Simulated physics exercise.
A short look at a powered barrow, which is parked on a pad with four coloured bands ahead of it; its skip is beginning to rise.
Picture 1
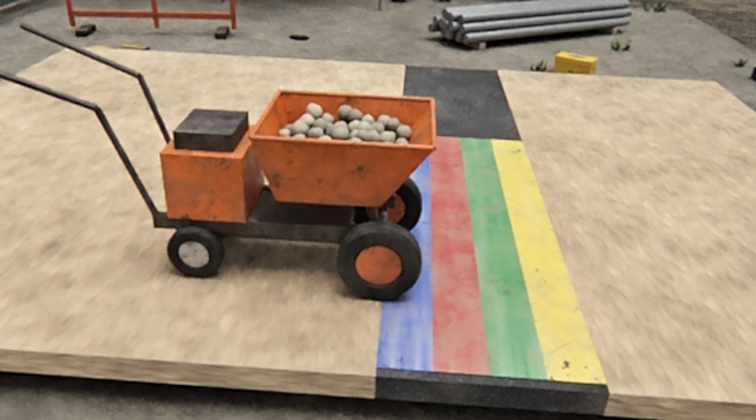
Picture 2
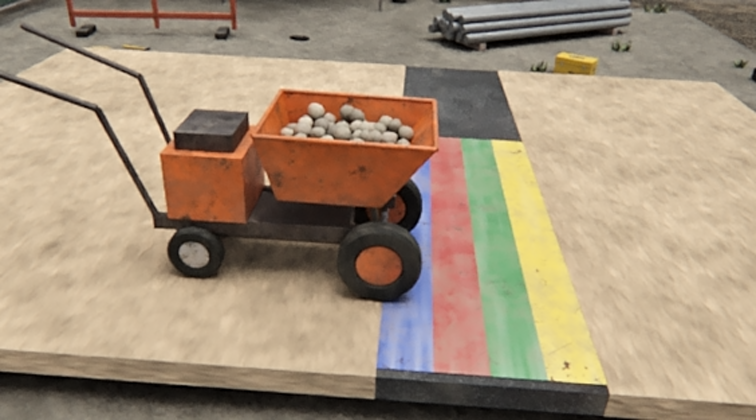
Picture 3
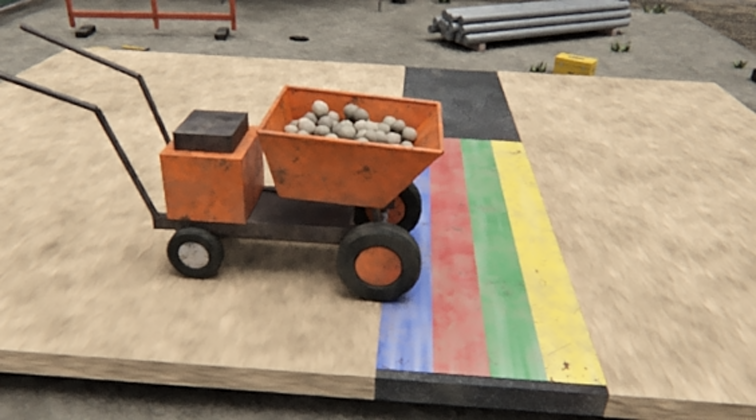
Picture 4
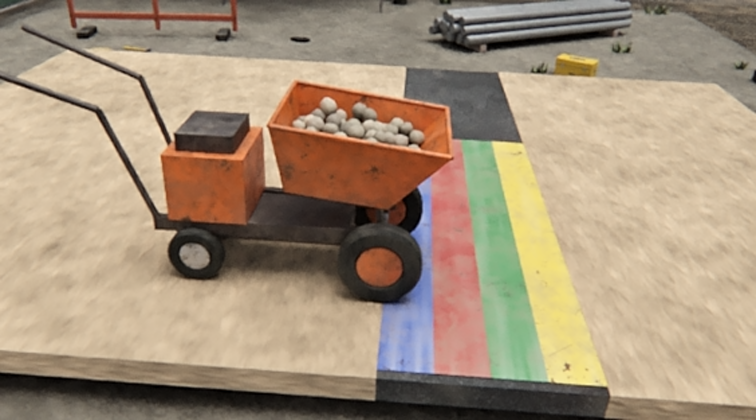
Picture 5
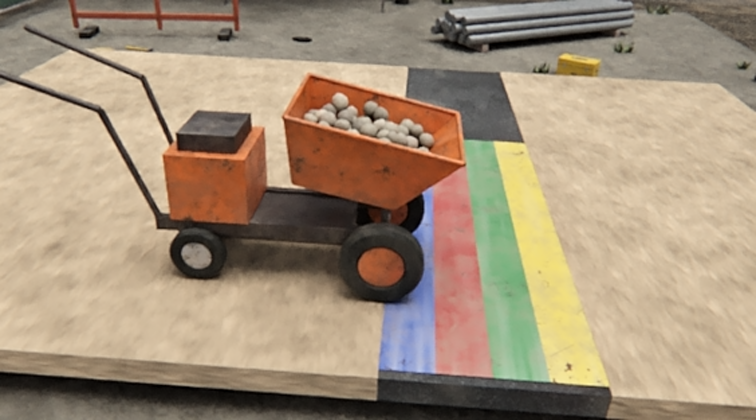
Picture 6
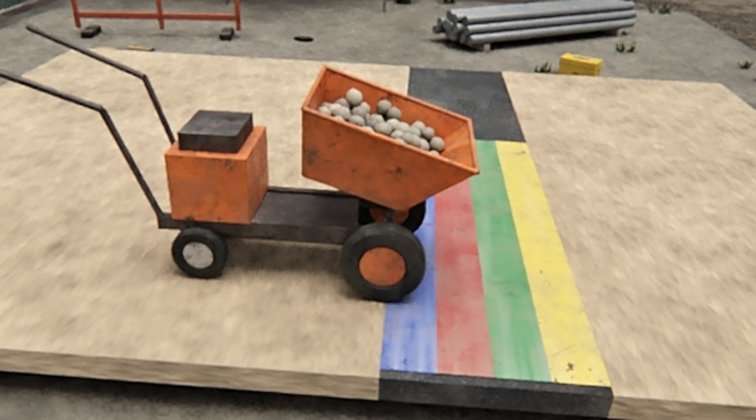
The orange skip of a small powered barrow, loaded with rounded grey pebbles, sits level beside blue, red, green and yellow bands, then begins to tilt forward to the right. Its rear edge rises steadily and its front lip dips until it is clearly tipped, the pebbles still inside, while the wheels stay almost still.
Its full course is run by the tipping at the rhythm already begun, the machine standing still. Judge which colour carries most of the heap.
The colour carrying most is yellow.
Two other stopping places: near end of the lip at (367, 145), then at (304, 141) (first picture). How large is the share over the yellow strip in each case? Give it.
You'd see around 10 per cent the first time and around 0 per cent the second.
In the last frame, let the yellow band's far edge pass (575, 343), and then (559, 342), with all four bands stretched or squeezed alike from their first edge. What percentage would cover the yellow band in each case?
The first one comes out at 40 percent, while the second comes out at 30 percent.
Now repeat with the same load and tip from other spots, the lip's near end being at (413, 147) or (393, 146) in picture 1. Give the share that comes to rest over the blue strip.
In turn 0 and 0 in a hundred.
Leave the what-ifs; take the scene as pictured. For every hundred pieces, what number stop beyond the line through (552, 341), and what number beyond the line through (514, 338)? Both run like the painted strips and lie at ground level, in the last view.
Respectively 50 and 70 percent.
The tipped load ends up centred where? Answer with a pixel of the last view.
I'd say the middle ends up at about (551, 273).
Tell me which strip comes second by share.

### WRITTEN REQUEST
Transcribe the full listing above exactly, with the images removed.

### SOLUTION TO THE PROBLEM
Simulated physics exercise.
A short look at a powered barrow, which is parked on a pad with four coloured bands ahead of it; its skip is beginning to rise.
Picture 1
Picture 2
Picture 3
Picture 4
Picture 5
Picture 6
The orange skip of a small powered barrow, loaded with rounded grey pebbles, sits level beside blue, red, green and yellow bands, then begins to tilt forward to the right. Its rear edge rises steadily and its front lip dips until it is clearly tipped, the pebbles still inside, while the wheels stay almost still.
Its full course is run by the tipping at the rhythm already begun, the machine standing still. Judge which colour carries most of the heap.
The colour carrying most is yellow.
Two other stopping places: near end of the lip at (367, 145), then at (304, 141) (first picture). How large is the share over the yellow strip in each case? Give it.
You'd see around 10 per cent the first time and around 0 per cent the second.
In the last frame, let the yellow band's far edge pass (575, 343), and then (559, 342), with all four bands stretched or squeezed alike from their first edge. What percentage would cover the yellow band in each case?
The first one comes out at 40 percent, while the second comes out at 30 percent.
Now repeat with the same load and tip from other spots, the lip's near end being at (413, 147) or (393, 146) in picture 1. Give the share that comes to rest over the blue strip.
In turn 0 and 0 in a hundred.
Leave the what-ifs; take the scene as pictured. For every hundred pieces, what number stop beyond the line through (552, 341), and what number beyond the line through (514, 338)? Both run like the painted strips and lie at ground level, in the last view.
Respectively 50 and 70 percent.
The tipped load ends up centred where? Answer with a pixel of the last view.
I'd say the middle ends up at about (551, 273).
Tell me which strip comes second by share.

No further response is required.